- The task: Report, as a bare number, how many lines of the material below contain the word "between".

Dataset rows

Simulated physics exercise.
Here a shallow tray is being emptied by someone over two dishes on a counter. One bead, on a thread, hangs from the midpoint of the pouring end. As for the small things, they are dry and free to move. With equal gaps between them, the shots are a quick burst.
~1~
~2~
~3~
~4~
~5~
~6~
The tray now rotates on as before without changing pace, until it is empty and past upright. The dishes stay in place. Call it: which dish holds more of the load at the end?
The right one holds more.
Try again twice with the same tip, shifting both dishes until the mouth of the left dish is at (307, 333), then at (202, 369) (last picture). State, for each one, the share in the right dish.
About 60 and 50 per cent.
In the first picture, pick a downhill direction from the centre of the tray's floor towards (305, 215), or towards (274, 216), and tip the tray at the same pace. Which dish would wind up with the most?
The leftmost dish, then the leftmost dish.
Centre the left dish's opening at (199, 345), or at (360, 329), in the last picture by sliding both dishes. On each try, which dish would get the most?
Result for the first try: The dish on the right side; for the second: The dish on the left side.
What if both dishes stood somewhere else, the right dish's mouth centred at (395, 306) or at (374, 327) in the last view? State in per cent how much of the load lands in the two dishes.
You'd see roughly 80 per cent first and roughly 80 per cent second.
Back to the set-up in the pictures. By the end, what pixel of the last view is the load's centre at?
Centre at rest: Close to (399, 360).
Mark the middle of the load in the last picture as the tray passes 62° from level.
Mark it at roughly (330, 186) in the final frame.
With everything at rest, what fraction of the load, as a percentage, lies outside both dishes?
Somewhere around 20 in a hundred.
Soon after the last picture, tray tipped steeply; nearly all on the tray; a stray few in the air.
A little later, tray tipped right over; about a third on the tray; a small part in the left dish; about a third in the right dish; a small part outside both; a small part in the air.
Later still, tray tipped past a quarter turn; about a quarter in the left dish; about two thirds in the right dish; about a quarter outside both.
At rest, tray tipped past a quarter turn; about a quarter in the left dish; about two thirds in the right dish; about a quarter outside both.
==
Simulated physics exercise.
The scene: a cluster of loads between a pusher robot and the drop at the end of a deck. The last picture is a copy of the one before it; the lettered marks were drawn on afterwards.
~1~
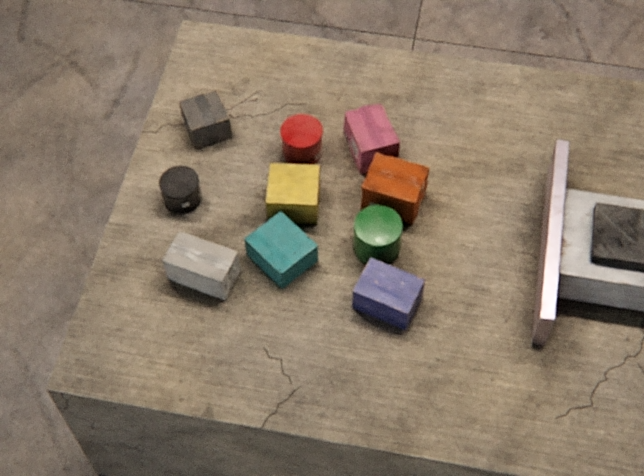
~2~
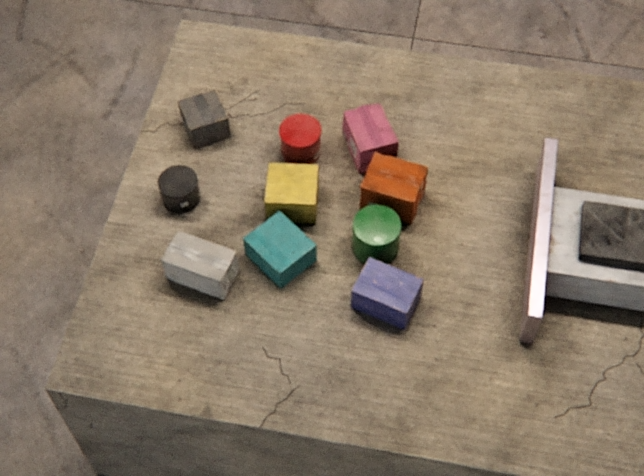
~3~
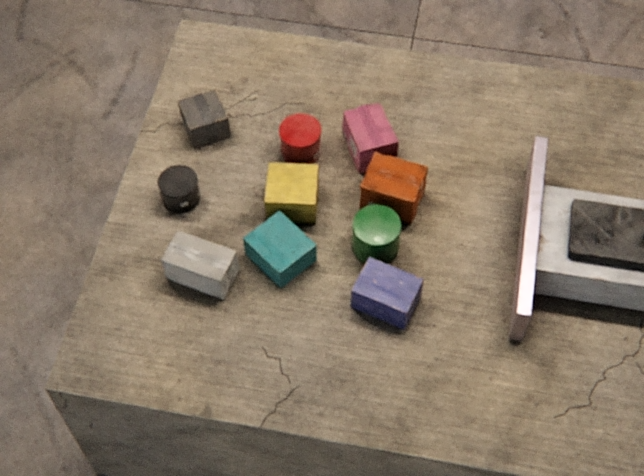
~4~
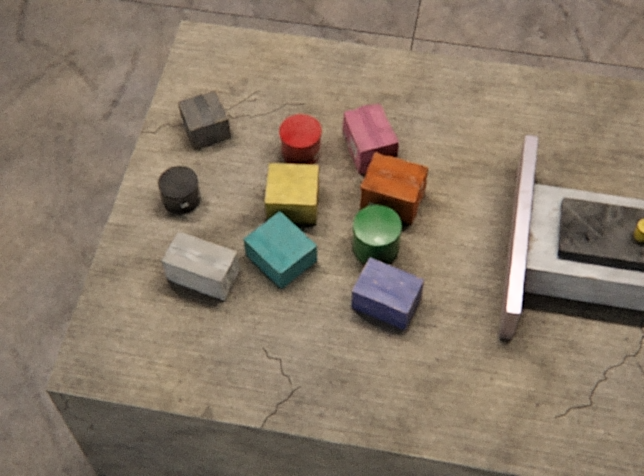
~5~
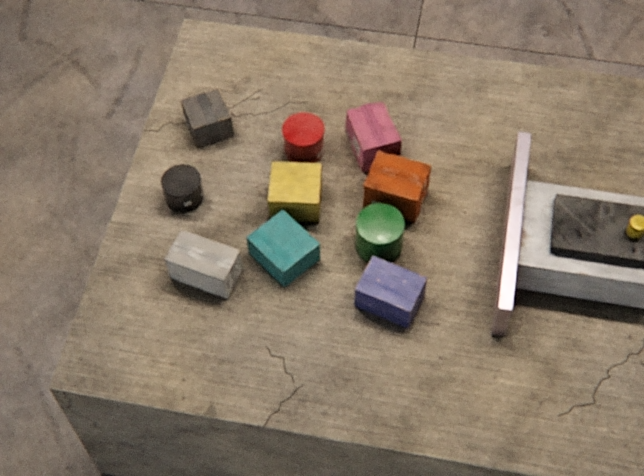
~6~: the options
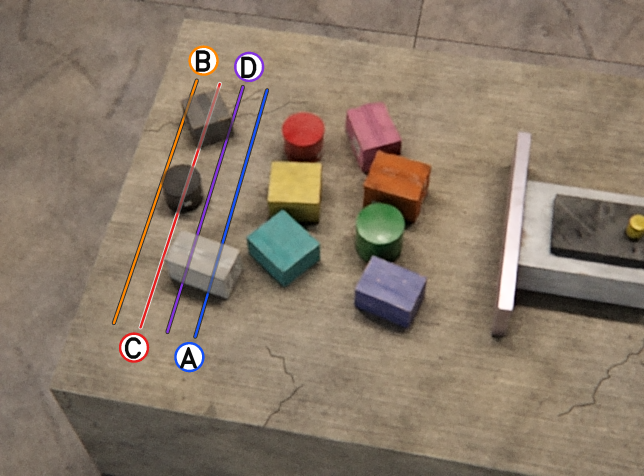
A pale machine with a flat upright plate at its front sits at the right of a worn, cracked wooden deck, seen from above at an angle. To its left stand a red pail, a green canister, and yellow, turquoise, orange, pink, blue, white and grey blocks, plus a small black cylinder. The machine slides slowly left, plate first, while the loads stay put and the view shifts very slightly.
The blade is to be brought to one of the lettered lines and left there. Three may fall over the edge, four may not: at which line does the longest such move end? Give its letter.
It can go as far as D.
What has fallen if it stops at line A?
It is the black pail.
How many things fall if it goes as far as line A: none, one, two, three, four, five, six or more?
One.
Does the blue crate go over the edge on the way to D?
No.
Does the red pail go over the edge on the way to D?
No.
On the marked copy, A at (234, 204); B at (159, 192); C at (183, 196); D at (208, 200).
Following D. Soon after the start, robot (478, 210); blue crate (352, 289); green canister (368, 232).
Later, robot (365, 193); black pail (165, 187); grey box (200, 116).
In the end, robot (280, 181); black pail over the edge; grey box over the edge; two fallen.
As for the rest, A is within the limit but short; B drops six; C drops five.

- Response to the exercise: 2